--- Start Source excerpt ---
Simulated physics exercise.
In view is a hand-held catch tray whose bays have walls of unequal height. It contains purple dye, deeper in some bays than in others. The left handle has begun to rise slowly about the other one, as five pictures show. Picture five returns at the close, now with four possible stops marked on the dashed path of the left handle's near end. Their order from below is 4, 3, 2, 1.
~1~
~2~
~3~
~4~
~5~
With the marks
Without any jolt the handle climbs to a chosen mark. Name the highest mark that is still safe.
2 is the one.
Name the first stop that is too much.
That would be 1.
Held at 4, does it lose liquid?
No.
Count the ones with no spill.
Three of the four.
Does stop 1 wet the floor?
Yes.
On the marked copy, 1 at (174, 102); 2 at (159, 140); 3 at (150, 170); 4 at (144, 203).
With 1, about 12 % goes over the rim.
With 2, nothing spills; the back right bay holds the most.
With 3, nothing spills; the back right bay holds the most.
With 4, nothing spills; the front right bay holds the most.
--- End Source excerpt ---
Reproduce all of the material above word for word.

■ **Written response**
Simulated physics exercise.
In view is a hand-held catch tray whose bays have walls of unequal height. It contains purple dye, deeper in some bays than in others. The left handle has begun to rise slowly about the other one, as five pictures show. Picture five returns at the close, now with four possible stops marked on the dashed path of the left handle's near end. Their order from below is 4, 3, 2, 1.
~1~
~2~
~3~
~4~
~5~
With the marks
Without any jolt the handle climbs to a chosen mark. Name the highest mark that is still safe.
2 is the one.
Name the first stop that is too much.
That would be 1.
Held at 4, does it lose liquid?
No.
Count the ones with no spill.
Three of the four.
Does stop 1 wet the floor?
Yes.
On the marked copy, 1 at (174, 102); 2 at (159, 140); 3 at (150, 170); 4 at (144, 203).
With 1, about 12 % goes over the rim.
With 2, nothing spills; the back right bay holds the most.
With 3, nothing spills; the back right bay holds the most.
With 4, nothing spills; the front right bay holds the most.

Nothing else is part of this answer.